/---

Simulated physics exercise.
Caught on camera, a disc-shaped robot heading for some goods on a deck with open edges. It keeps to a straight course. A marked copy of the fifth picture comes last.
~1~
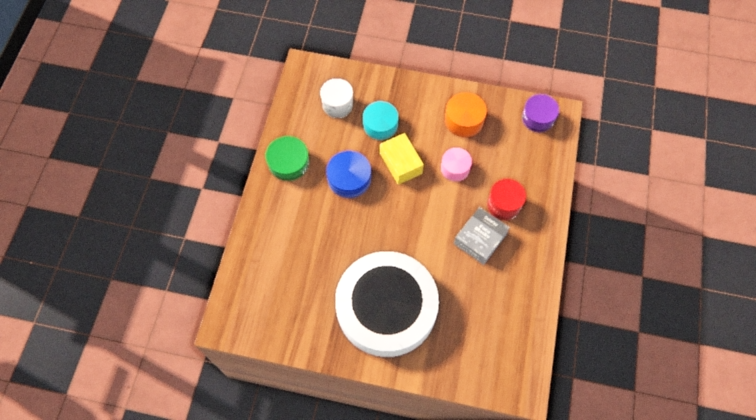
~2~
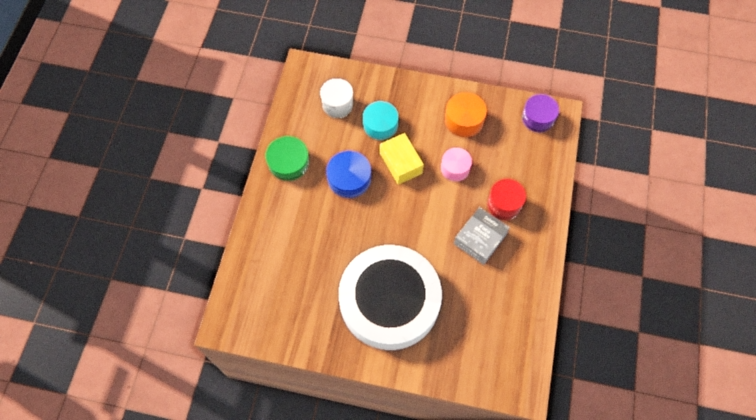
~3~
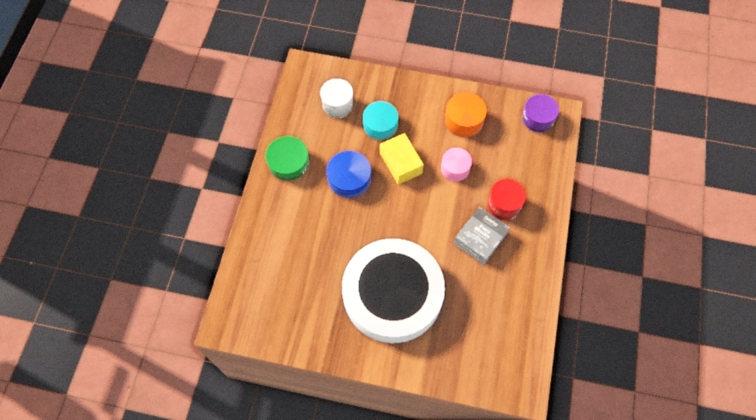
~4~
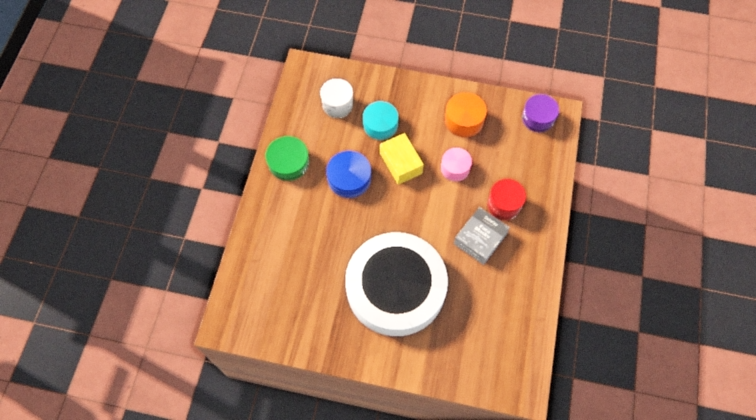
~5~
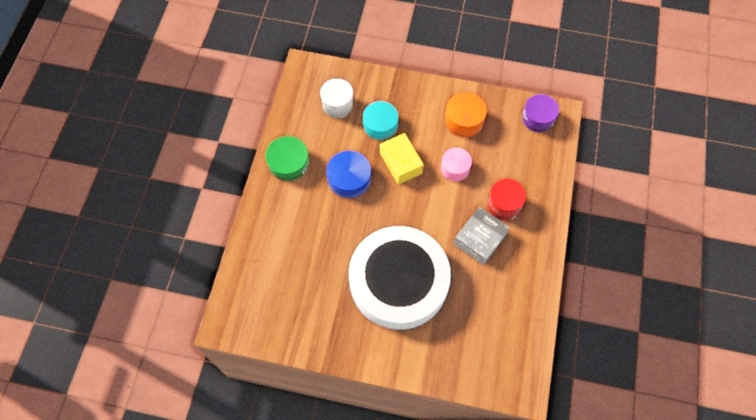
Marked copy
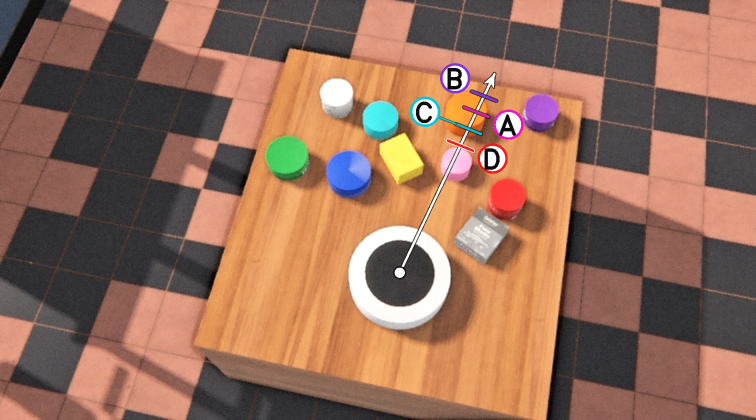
The footage shows a round white robot with a black top gliding slowly in a straight line across a wooden surface, moving up and slightly right toward a grey box and colourful containers, which all stay still.
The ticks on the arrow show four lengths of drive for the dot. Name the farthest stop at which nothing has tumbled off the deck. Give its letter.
The farthest safe stop is C.
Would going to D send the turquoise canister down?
By then, no.
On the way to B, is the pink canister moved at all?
By then, yes.
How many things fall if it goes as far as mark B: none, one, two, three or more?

\---

WHAT YOU HAVE TO DO
In the listing above, find the line with "Would going to" and set down that line and all after it exactly, through the final line.

EXERCISE OUTPUT
Would going to D send the turquoise canister down?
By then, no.
On the way to B, is the pink canister moved at all?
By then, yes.
How many things fall if it goes as far as mark B: none, one, two, three or more?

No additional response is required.